<<<<
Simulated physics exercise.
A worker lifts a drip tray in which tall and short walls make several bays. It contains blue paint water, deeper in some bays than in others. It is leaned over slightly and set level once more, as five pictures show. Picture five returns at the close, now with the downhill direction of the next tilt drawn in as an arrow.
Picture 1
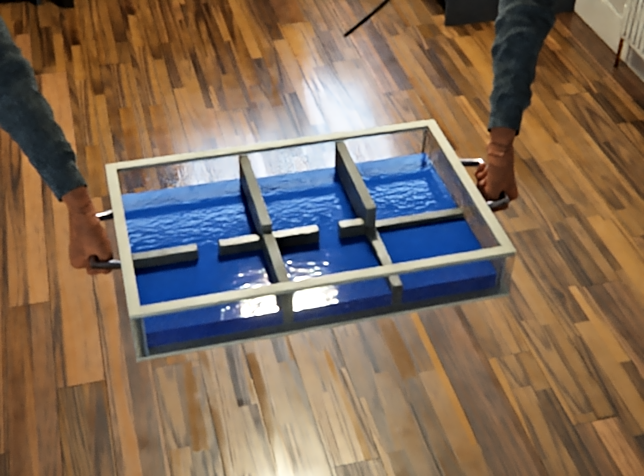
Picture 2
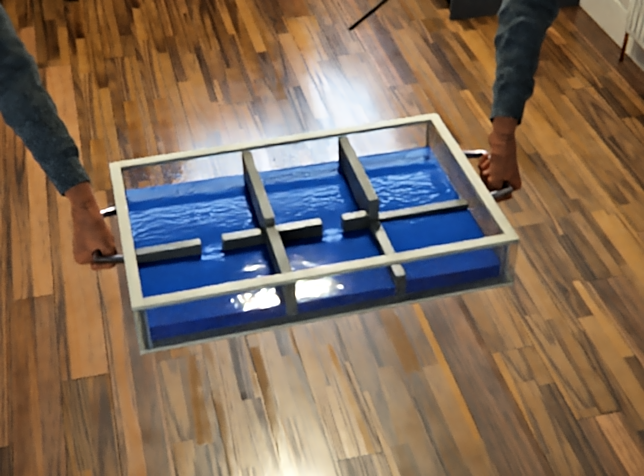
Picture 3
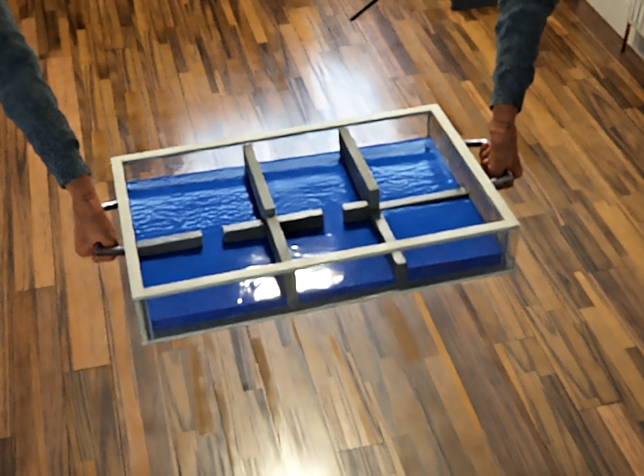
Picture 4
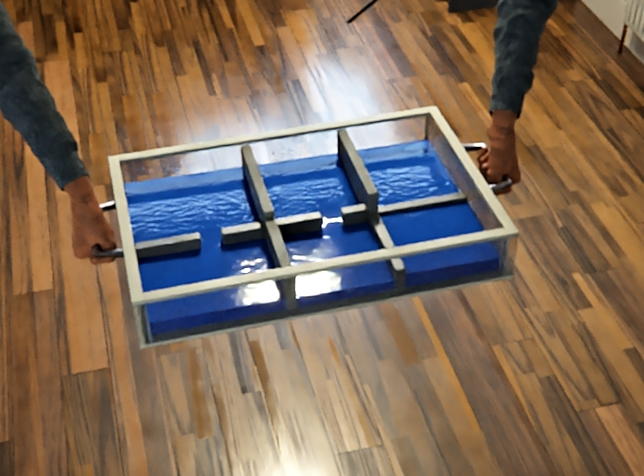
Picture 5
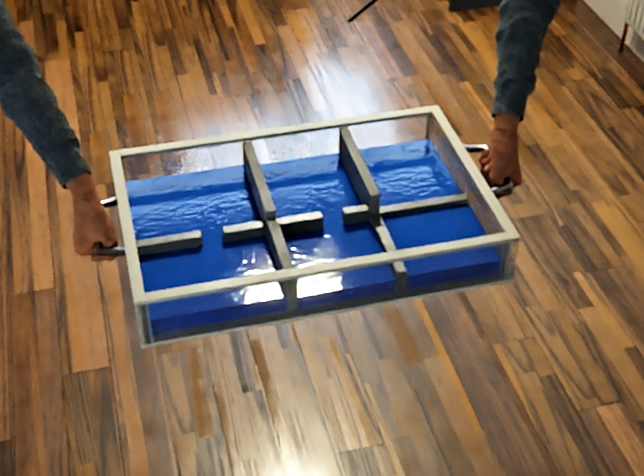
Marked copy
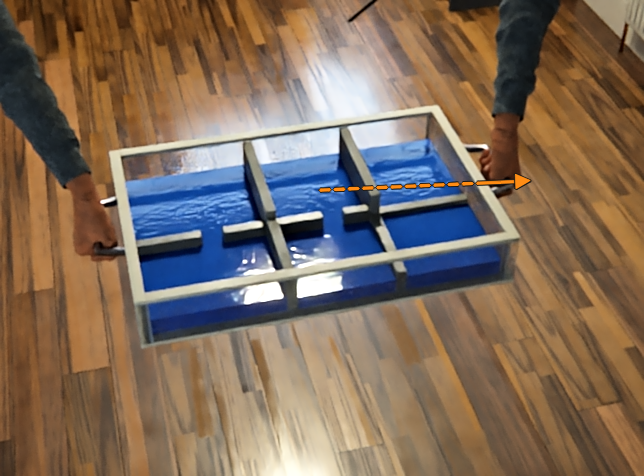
Two hands in blue-grey sleeves, gripping metal handles at the left and right, tilt a clear-sided tray slightly toward its back left and then bring it level again, seen from above at an angle on a brown wood-plank floor. Pale-rimmed and divided by grey walls into bays, the tray holds bright blue liquid. The liquid ripples and shifts a little, while the view stays almost still.
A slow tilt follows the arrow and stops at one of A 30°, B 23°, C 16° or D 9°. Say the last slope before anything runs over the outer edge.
I would pick slope C.
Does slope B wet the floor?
Yes, it does.
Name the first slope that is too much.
That is slope B.
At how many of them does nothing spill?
Two.
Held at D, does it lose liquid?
No, not at all.
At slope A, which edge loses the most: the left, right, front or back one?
The right rim.
The tray is level; deepest in the front left bay, at (209, 287), shallowest in the back middle.
Tipped about 2° down to the back left; no wall is crossed.
Tipped about 4° down to the back left; no wall is crossed.
Tipped about 2° down to the back left; no wall is crossed.
The tray is level; deepest in the back left bay, at (196, 206), shallowest in the front middle.
The arrow ends at (524, 181).
Choosing A, about 45 % goes over the rim.
Choosing B, about 17 % goes over the rim.
Choosing C, nothing spills; the front right bay holds the most.
Choosing D, nothing spills; the back left bay holds the most.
>>>>
- **What you have to do**
Leave out the pictures and copy the rest of the material above exactly.

- **The result**
Simulated physics exercise.
A worker lifts a drip tray in which tall and short walls make several bays. It contains blue paint water, deeper in some bays than in others. It is leaned over slightly and set level once more, as five pictures show. Picture five returns at the close, now with the downhill direction of the next tilt drawn in as an arrow.
Picture 1
Picture 2
Picture 3
Picture 4
Picture 5
Marked copy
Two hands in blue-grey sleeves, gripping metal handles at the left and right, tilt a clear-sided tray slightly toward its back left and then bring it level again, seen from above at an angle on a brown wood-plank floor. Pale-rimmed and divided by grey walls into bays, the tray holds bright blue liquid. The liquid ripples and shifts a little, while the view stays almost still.
A slow tilt follows the arrow and stops at one of A 30°, B 23°, C 16° or D 9°. Say the last slope before anything runs over the outer edge.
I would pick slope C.
Does slope B wet the floor?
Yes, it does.
Name the first slope that is too much.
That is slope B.
At how many of them does nothing spill?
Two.
Held at D, does it lose liquid?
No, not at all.
At slope A, which edge loses the most: the left, right, front or back one?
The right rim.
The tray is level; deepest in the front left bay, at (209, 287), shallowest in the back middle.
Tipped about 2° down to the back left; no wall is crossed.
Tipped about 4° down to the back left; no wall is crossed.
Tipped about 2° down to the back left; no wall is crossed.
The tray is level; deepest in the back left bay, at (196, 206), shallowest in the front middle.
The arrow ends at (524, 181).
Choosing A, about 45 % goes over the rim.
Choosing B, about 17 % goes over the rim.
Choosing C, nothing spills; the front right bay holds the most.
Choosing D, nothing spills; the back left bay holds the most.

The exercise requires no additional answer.